▶ _PROVIDED MATERIAL_:
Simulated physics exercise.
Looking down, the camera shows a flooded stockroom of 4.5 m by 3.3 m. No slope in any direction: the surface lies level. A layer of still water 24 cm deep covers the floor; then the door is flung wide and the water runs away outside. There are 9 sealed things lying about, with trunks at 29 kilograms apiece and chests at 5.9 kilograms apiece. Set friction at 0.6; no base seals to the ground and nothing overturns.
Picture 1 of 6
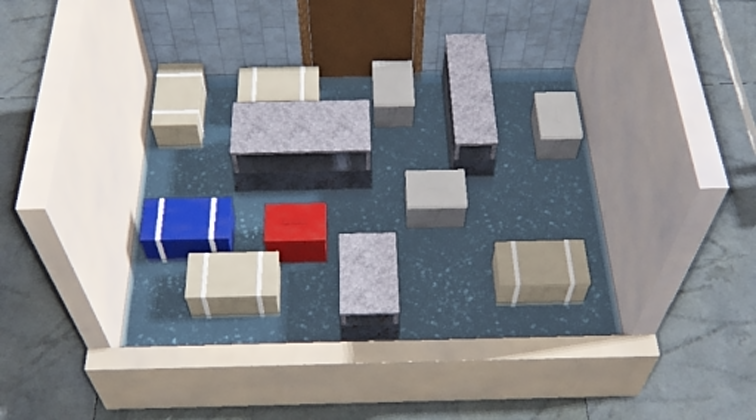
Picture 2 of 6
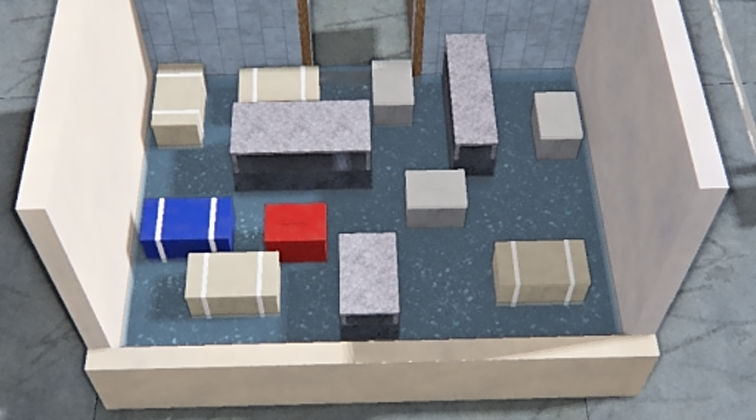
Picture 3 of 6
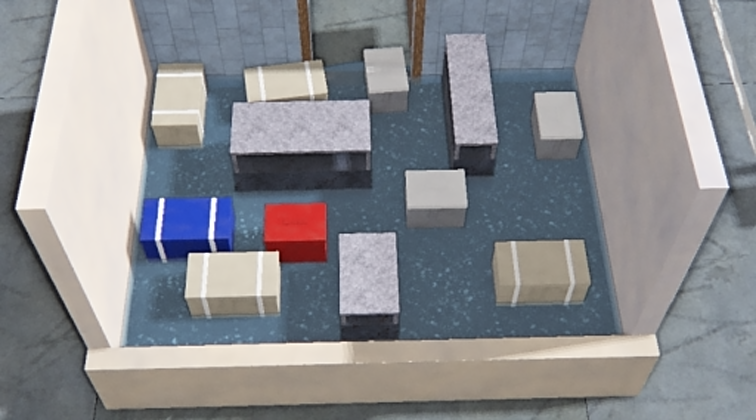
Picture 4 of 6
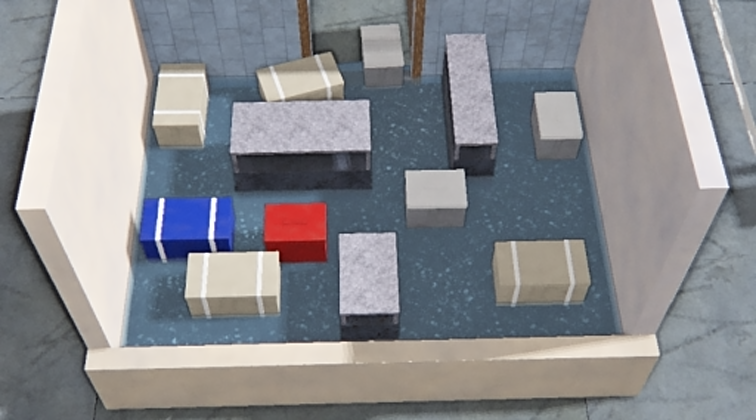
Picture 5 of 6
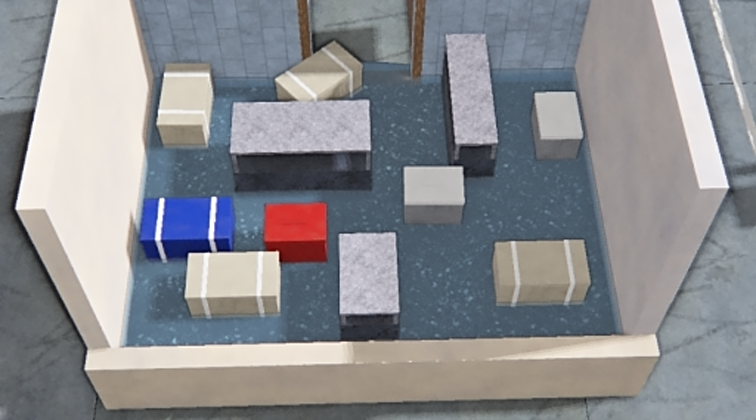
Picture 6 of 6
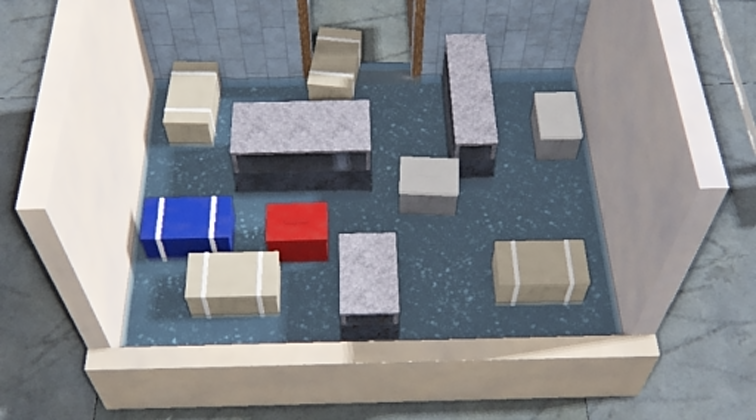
The brown door at the back disappears, then pale crates and grey boxes drift toward the opening.
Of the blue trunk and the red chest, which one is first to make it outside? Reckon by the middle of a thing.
First out is the blue one.
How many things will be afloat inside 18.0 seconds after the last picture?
It comes to 3 of them.
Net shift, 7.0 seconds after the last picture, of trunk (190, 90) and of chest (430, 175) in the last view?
Washed out, gone out.
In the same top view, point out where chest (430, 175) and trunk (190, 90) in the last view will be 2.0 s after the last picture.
They should sit about (399, 84) and (254, 88) in the last view.
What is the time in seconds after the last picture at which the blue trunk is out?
9.0 s.
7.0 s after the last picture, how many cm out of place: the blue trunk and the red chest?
150 and 60 cm or so by then.
Then, 2.0 s after the last picture the blue trunk is near (181, 179), 0.5 m from its start, afloat; the red chest is near (308, 208), 0.2 m from its start, afloat; 2 of 9 are out; 7 afloat.
Then, 7.0 s after the last picture the blue trunk is near (248, 85), 1.7 m from its start, afloat; the red chest is near (247, 192), 0.6 m from its start, afloat; 4 of 9 are out; 5 afloat.
Then, 14.0 s after the last picture the blue trunk has gone out (9.2 s after the last picture); the red chest is near (207, 170), 1.1 m from its start, afloat; 5 of 9 are out; 4 afloat.
Then, 18.0 s after the last picture the blue trunk has gone out (9.2 s after the last picture); the red chest is near (203, 131), 1.5 m from its start, afloat; 5 of 9 are out; 3 afloat.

▶ _TASK REQUIREMENTS_:
Skip the pictures, then retype every line above exactly.

▶ _RESULT_:
Simulated physics exercise.
Looking down, the camera shows a flooded stockroom of 4.5 m by 3.3 m. No slope in any direction: the surface lies level. A layer of still water 24 cm deep covers the floor; then the door is flung wide and the water runs away outside. There are 9 sealed things lying about, with trunks at 29 kilograms apiece and chests at 5.9 kilograms apiece. Set friction at 0.6; no base seals to the ground and nothing overturns.
Picture 1 of 6
Picture 2 of 6
Picture 3 of 6
Picture 4 of 6
Picture 5 of 6
Picture 6 of 6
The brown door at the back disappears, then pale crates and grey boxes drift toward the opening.
Of the blue trunk and the red chest, which one is first to make it outside? Reckon by the middle of a thing.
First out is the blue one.
How many things will be afloat inside 18.0 seconds after the last picture?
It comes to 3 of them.
Net shift, 7.0 seconds after the last picture, of trunk (190, 90) and of chest (430, 175) in the last view?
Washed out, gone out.
In the same top view, point out where chest (430, 175) and trunk (190, 90) in the last view will be 2.0 s after the last picture.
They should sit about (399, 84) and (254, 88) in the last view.
What is the time in seconds after the last picture at which the blue trunk is out?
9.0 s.
7.0 s after the last picture, how many cm out of place: the blue trunk and the red chest?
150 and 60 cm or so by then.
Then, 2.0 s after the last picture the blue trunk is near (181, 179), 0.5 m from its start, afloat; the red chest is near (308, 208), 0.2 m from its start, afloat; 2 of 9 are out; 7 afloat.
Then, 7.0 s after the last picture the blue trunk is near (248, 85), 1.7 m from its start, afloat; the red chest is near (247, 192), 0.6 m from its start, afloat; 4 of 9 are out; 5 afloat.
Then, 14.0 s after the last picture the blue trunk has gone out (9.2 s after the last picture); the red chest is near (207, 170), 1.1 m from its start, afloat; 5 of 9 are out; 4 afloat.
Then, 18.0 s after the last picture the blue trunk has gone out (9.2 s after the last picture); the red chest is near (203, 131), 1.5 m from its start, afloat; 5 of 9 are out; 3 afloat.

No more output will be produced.